• _SUPPLIED MATERIAL_:
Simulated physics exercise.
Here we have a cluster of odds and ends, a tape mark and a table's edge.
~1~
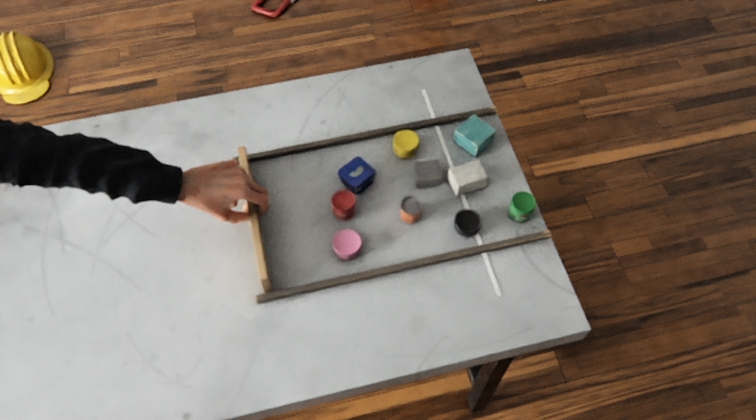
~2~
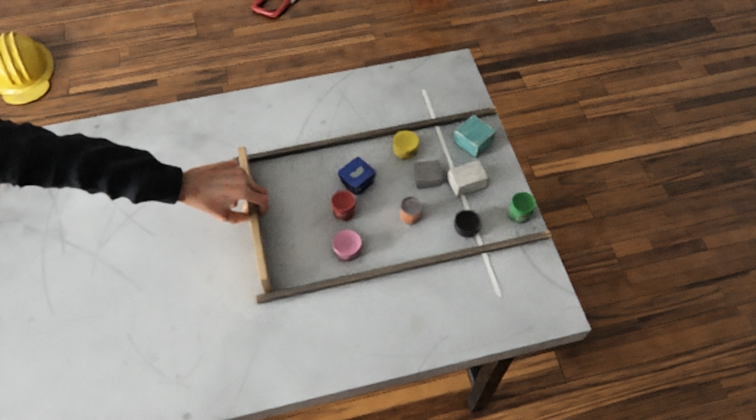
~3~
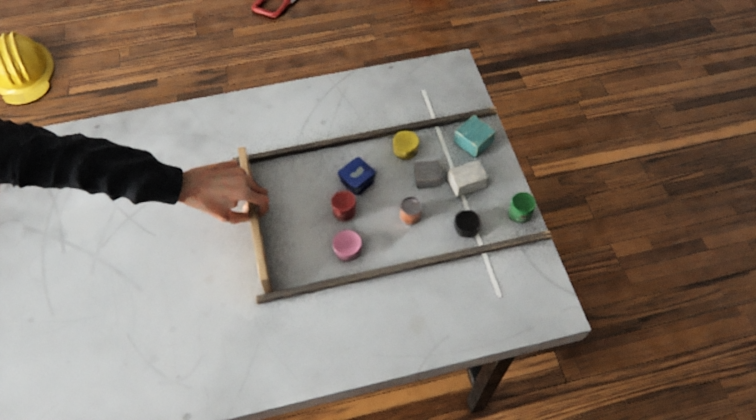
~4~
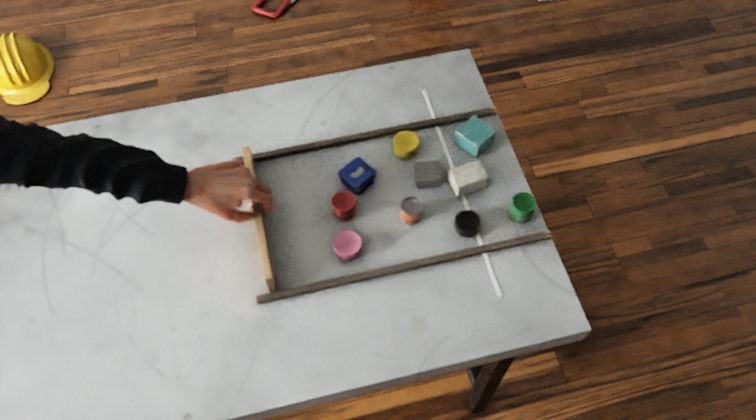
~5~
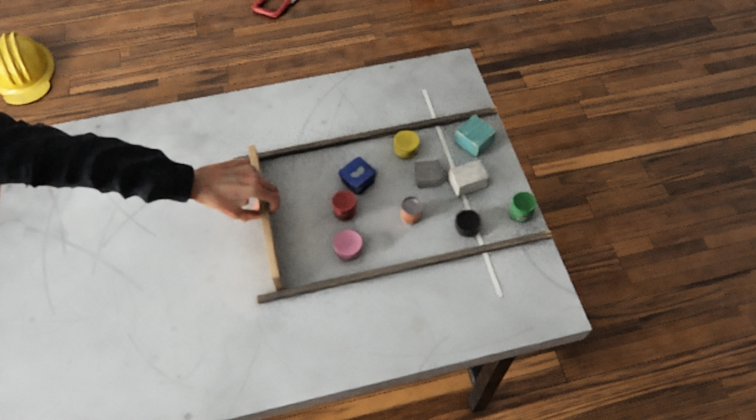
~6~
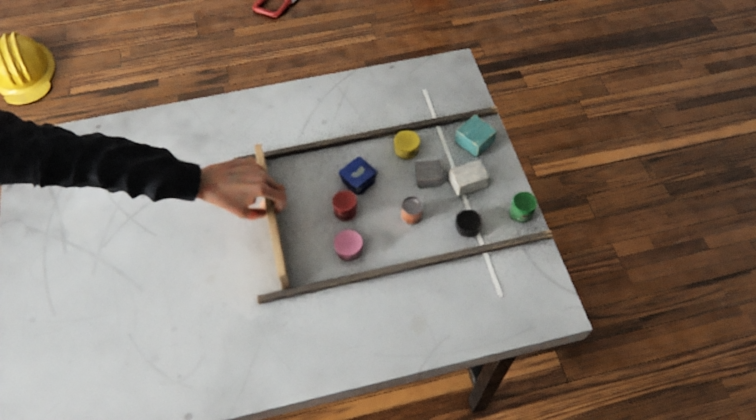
A hand in a black sleeve holds a wooden board between two dark rails on a pale tabletop, seen from above at an angle by a still camera, with a wood floor around it. Ahead lie blue, red, pink, yellow, grey and orange pieces, with turquoise, white, black and green ones near the white tape at right. The board rests at first, then slides slightly right, touching nothing.
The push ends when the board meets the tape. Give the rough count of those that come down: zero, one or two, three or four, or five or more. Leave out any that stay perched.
Here the number that fall off is zero.
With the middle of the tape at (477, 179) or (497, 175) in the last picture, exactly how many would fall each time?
Try by try, 1 and 5.
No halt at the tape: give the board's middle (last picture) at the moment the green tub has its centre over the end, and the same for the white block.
For the green tub at (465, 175), for the white block at (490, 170).
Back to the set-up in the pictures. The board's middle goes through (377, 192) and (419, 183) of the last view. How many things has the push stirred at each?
3 and 8.
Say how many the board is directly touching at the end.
In contact: 5.
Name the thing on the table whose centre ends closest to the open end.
The green tub ends nearest.
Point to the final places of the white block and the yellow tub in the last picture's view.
First (512, 180), then (456, 135).
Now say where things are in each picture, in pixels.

• _WHAT THE TASK ASKS_:
Reproduce every line above as written, skipping pictures.

• _SOLUTION TO THE EXERCISE_:
Simulated physics exercise.
Here we have a cluster of odds and ends, a tape mark and a table's edge.
~1~
~2~
~3~
~4~
~5~
~6~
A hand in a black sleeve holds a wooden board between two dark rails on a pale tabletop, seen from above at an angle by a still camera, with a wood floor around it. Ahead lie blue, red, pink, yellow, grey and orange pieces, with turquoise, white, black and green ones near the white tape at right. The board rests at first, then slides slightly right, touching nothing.
The push ends when the board meets the tape. Give the rough count of those that come down: zero, one or two, three or four, or five or more. Leave out any that stay perched.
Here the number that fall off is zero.
With the middle of the tape at (477, 179) or (497, 175) in the last picture, exactly how many would fall each time?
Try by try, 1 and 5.
No halt at the tape: give the board's middle (last picture) at the moment the green tub has its centre over the end, and the same for the white block.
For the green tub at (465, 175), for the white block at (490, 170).
Back to the set-up in the pictures. The board's middle goes through (377, 192) and (419, 183) of the last view. How many things has the push stirred at each?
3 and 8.
Say how many the board is directly touching at the end.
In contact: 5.
Name the thing on the table whose centre ends closest to the open end.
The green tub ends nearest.
Point to the final places of the white block and the yellow tub in the last picture's view.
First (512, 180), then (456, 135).
Now say where things are in each picture, in pixels.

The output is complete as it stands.